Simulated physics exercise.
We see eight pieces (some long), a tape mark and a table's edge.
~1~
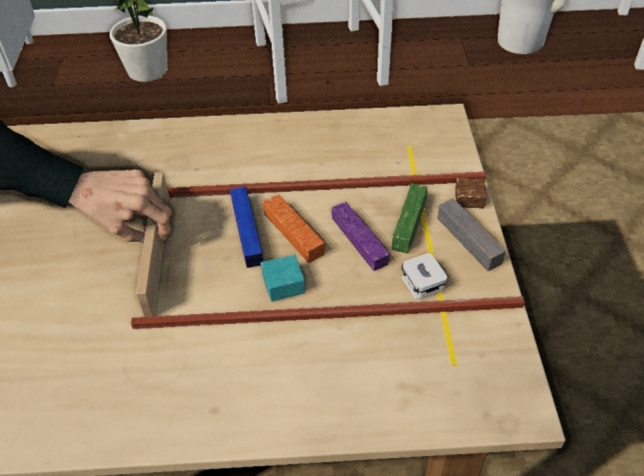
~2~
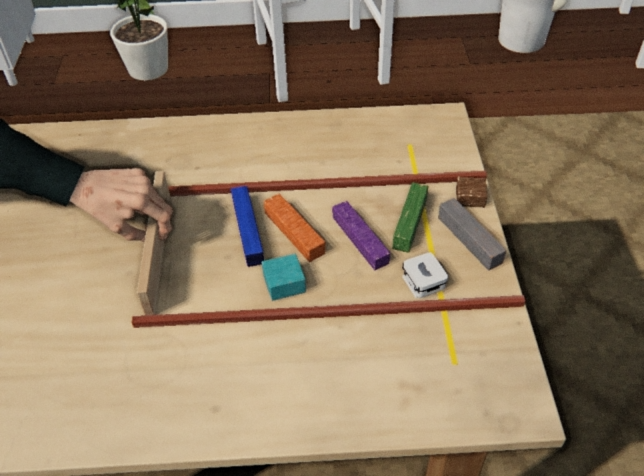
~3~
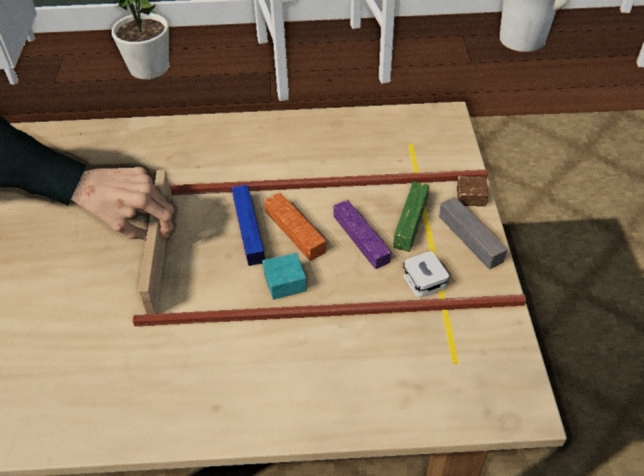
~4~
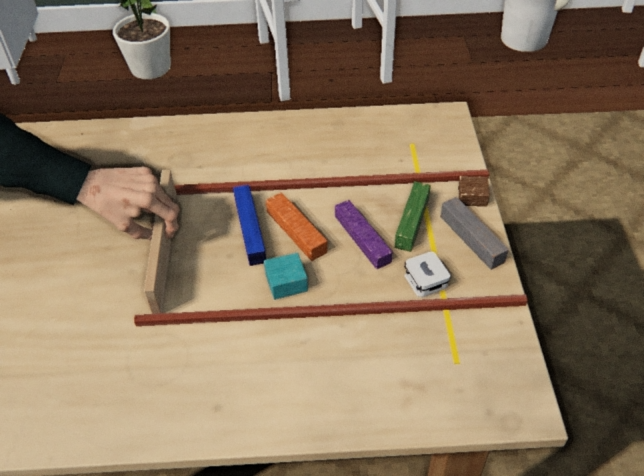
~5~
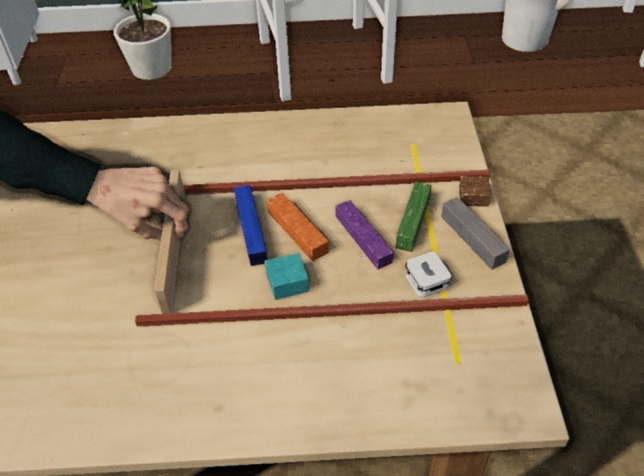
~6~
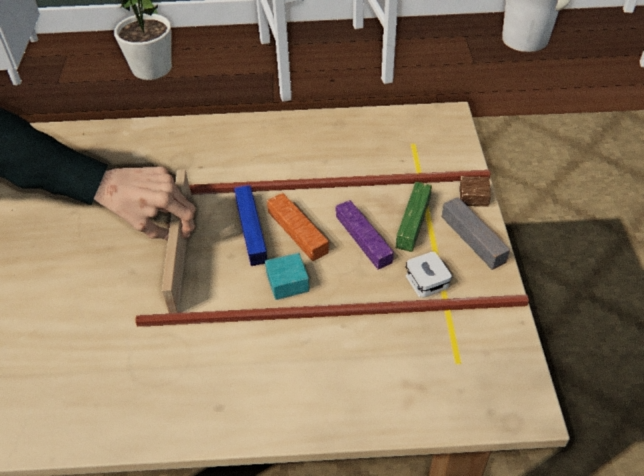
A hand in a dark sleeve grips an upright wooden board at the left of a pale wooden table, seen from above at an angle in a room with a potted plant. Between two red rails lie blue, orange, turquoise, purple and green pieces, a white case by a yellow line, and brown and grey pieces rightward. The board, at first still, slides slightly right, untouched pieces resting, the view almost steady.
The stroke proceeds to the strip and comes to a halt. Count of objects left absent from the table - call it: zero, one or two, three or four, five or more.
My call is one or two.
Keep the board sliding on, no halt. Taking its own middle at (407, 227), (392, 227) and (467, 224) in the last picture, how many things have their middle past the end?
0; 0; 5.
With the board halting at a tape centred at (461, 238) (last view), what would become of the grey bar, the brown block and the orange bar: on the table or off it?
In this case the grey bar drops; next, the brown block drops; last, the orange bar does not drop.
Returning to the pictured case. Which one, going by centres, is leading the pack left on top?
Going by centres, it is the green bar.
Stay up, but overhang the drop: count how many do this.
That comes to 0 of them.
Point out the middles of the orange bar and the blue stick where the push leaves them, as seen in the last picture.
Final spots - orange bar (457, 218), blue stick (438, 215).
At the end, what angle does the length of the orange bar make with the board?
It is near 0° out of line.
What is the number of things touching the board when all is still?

#### TASK STATEMENT:
Your copy of the data should match it exactly, except that pictures are left out.

#### EXERCISE RESULT:
Simulated physics exercise.
We see eight pieces (some long), a tape mark and a table's edge.
~1~
~2~
~3~
~4~
~5~
~6~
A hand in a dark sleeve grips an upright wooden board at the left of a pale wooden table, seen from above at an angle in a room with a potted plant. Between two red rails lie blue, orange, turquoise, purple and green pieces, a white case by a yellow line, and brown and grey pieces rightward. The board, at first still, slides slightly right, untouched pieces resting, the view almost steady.
The stroke proceeds to the strip and comes to a halt. Count of objects left absent from the table - call it: zero, one or two, three or four, five or more.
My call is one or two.
Keep the board sliding on, no halt. Taking its own middle at (407, 227), (392, 227) and (467, 224) in the last picture, how many things have their middle past the end?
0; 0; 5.
With the board halting at a tape centred at (461, 238) (last view), what would become of the grey bar, the brown block and the orange bar: on the table or off it?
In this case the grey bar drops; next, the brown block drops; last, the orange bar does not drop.
Returning to the pictured case. Which one, going by centres, is leading the pack left on top?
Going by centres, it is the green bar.
Stay up, but overhang the drop: count how many do this.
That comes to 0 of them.
Point out the middles of the orange bar and the blue stick where the push leaves them, as seen in the last picture.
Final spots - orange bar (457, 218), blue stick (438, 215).
At the end, what angle does the length of the orange bar make with the board?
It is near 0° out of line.
What is the number of things touching the board when all is still?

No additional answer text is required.